**Supplied data**
════════
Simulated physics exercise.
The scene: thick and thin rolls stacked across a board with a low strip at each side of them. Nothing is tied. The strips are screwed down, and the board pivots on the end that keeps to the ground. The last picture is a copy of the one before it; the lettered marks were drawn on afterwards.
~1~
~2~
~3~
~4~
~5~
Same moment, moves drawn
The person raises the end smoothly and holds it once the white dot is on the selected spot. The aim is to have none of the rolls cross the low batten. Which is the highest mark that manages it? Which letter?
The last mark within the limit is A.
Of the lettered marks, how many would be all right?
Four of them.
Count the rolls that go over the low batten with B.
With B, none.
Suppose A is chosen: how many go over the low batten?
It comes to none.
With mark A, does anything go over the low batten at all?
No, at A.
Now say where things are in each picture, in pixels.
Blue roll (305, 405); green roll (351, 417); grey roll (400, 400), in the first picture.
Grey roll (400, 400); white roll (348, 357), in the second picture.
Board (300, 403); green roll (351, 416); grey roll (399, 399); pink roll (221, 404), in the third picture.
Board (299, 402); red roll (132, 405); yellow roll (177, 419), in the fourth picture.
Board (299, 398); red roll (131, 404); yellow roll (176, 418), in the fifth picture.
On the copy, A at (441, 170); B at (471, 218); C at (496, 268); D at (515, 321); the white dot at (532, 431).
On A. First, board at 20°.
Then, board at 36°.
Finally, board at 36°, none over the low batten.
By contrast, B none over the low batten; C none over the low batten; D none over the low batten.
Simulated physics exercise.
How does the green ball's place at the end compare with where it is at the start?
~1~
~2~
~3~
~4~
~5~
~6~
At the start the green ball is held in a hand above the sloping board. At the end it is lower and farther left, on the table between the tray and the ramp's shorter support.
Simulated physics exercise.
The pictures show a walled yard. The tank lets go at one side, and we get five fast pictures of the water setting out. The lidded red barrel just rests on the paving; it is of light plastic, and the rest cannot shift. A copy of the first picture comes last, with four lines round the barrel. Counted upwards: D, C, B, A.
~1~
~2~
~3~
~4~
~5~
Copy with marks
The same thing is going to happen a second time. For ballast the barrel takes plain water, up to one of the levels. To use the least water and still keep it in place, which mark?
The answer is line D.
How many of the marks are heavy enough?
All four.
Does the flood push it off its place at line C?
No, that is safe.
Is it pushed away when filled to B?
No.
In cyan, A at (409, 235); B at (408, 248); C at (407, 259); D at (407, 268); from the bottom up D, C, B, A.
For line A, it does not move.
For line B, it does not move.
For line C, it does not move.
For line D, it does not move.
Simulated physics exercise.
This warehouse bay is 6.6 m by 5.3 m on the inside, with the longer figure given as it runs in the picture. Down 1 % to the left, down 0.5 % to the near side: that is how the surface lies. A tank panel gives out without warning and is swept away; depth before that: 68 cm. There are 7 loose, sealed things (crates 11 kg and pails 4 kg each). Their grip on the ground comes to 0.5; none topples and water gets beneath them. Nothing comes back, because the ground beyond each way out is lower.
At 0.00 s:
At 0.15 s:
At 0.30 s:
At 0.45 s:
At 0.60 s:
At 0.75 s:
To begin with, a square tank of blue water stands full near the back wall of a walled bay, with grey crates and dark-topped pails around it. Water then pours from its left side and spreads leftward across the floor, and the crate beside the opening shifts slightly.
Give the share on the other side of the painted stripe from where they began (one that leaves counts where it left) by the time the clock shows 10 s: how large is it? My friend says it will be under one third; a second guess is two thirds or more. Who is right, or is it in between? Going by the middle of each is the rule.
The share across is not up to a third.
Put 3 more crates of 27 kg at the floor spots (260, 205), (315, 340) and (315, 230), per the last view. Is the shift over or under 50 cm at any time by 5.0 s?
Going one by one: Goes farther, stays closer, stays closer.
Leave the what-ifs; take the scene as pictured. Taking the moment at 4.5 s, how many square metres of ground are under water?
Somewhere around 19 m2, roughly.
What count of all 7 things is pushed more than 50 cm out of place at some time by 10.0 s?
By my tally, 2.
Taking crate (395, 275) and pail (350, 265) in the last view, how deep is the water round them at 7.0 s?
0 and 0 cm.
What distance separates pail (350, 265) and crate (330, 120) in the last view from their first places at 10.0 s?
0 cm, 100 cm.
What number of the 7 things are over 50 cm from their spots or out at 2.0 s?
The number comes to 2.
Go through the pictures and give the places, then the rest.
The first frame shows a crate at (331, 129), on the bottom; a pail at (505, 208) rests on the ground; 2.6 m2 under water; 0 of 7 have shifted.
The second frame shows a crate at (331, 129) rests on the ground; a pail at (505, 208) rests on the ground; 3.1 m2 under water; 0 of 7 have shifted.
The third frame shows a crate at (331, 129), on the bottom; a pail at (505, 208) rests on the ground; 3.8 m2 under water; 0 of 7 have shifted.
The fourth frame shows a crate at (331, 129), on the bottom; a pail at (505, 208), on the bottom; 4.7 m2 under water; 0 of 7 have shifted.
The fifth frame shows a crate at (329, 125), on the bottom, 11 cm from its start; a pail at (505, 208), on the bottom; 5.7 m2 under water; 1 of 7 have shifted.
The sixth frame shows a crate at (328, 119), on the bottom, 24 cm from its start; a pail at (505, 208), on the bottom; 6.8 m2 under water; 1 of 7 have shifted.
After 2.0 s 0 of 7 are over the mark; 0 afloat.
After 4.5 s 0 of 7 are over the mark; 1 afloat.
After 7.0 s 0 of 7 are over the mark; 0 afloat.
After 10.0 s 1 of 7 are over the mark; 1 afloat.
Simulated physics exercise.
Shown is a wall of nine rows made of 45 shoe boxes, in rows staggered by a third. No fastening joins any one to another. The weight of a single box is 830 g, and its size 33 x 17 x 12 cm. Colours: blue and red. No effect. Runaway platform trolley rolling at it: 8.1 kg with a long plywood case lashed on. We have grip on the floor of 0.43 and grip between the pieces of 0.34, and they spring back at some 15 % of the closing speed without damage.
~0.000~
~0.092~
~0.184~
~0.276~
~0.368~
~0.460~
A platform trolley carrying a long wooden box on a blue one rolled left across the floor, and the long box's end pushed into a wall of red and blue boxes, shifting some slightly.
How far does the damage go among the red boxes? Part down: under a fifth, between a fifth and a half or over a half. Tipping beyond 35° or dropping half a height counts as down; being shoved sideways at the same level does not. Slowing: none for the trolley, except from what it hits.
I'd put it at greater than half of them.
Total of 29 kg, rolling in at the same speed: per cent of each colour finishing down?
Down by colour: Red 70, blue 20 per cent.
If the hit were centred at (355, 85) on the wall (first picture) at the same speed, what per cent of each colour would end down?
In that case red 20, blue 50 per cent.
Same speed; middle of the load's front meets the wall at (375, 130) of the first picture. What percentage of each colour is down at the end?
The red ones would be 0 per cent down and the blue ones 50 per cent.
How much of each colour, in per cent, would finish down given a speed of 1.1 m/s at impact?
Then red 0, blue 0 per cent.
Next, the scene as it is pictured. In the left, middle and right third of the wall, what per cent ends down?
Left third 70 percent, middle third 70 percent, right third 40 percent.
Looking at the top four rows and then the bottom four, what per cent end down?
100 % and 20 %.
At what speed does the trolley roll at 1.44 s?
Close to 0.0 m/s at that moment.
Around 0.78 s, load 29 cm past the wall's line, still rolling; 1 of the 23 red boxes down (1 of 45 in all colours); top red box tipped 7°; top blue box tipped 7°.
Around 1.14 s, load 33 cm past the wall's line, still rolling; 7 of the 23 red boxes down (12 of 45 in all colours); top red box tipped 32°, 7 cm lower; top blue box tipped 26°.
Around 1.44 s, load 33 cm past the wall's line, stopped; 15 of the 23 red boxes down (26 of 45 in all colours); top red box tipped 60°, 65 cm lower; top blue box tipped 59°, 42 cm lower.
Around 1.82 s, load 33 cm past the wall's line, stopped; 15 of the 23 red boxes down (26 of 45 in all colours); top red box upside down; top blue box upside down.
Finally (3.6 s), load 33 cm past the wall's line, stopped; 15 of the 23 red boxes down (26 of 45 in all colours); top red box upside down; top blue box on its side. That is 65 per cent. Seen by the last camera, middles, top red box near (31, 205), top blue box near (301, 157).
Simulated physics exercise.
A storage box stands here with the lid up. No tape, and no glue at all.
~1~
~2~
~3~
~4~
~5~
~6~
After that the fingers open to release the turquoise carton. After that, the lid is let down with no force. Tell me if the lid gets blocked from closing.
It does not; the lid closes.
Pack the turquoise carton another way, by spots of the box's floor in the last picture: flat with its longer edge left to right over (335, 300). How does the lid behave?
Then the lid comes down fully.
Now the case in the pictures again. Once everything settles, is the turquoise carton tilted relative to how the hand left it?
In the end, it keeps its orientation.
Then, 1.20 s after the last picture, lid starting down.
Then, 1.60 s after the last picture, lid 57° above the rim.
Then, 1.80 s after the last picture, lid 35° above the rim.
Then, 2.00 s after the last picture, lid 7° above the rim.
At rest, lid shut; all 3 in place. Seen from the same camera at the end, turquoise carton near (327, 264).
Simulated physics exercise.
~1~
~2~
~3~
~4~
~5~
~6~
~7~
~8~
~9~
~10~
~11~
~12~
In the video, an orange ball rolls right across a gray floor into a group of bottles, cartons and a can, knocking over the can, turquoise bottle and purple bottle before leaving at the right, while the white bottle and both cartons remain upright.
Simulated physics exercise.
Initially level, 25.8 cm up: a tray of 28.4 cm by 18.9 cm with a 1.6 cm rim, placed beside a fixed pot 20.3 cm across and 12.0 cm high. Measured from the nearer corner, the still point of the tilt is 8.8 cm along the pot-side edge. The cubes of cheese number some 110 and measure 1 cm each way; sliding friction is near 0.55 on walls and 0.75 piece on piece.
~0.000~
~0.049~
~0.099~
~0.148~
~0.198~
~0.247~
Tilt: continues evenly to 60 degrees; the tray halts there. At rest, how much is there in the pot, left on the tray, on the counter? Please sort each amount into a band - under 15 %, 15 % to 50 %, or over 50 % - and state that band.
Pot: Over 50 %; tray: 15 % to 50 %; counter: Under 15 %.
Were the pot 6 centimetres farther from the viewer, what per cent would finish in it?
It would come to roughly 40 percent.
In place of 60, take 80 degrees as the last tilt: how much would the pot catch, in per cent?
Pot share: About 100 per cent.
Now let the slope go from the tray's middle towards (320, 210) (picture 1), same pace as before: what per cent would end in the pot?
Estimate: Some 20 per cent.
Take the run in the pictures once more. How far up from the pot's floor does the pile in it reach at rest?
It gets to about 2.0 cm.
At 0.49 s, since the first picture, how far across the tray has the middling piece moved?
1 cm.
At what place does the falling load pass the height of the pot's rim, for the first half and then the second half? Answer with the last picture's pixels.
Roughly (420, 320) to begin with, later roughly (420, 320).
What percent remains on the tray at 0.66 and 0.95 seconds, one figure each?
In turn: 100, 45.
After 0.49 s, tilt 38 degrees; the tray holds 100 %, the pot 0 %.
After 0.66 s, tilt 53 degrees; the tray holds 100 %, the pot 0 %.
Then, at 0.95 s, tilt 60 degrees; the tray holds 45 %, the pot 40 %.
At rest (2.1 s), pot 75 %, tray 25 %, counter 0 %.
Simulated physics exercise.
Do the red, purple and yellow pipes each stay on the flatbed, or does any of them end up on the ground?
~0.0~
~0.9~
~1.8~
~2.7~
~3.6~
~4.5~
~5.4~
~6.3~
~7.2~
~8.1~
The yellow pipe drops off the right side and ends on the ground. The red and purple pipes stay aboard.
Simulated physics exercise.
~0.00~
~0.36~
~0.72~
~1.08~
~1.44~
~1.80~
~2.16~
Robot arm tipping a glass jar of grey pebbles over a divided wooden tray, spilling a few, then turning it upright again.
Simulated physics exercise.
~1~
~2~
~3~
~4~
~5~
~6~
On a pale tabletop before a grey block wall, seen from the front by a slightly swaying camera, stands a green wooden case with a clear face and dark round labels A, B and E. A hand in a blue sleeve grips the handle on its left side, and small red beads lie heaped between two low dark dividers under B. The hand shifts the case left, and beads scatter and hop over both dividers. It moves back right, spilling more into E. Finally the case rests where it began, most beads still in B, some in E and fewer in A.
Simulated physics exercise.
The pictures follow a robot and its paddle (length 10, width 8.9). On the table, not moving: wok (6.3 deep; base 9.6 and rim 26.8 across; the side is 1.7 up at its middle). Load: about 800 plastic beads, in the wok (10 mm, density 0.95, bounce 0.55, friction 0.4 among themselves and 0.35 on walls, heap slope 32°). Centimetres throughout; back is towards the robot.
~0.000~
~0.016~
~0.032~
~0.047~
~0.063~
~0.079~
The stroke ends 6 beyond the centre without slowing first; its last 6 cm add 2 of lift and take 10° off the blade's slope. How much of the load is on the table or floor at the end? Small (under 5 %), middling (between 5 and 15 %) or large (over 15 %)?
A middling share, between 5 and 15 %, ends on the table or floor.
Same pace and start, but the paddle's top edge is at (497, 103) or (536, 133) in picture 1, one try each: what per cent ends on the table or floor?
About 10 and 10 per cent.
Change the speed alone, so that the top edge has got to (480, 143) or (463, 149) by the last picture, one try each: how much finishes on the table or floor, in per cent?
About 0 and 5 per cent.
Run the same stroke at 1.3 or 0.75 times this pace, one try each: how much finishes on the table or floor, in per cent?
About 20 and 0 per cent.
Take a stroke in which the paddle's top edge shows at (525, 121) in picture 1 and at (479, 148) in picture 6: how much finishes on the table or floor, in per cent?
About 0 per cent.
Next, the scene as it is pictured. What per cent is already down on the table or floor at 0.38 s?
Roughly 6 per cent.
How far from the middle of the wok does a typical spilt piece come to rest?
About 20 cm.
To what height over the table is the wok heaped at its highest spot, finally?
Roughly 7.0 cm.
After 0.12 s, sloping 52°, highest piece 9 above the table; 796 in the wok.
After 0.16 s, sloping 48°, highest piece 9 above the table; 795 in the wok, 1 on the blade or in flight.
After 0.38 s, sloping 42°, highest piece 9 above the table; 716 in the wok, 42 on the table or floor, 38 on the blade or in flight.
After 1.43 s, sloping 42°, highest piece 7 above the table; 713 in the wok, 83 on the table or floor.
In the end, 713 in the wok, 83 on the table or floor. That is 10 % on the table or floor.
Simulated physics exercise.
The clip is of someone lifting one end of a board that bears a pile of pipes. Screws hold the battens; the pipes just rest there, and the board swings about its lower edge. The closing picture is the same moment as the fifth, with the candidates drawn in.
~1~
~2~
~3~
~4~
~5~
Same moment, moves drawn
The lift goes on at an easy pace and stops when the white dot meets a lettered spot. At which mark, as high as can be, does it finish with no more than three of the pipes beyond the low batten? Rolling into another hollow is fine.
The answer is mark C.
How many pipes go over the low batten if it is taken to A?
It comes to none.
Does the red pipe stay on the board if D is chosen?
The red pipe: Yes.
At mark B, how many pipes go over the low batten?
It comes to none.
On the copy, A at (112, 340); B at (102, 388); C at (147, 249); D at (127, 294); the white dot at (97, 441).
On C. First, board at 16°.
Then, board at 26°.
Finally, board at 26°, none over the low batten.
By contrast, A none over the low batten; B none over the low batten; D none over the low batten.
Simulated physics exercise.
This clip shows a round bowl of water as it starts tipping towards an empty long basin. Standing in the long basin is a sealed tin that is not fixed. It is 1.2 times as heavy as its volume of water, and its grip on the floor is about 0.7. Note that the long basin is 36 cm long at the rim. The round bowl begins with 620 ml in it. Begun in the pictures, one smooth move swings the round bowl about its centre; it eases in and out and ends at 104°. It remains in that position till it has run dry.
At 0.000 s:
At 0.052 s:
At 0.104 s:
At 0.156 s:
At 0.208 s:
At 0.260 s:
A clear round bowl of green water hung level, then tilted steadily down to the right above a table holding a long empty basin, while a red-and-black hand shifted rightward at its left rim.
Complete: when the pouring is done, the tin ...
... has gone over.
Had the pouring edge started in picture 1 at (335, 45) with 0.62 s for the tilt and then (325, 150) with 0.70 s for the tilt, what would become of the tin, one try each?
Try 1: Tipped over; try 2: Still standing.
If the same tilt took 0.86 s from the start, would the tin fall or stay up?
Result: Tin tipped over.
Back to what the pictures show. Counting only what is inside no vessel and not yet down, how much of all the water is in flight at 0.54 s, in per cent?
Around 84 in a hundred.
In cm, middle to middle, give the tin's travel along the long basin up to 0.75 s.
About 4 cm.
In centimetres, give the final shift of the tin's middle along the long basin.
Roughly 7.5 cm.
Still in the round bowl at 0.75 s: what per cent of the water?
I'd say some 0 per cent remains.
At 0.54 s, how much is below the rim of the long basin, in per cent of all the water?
════════
**Job**
Filter the records, keeping only lines that contain "just", and show those lines.

**Solution for this exercise**
The pictures show a walled yard. The tank lets go at one side, and we get five fast pictures of the water setting out. The lidded red barrel just rests on the paving; it is of light plastic, and the rest cannot shift. A copy of the first picture comes last, with four lines round the barrel. Counted upwards: D, C, B, A.
The clip is of someone lifting one end of a board that bears a pile of pipes. Screws hold the battens; the pipes just rest there, and the board swings about its lower edge. The closing picture is the same moment as the fifth, with the candidates drawn in.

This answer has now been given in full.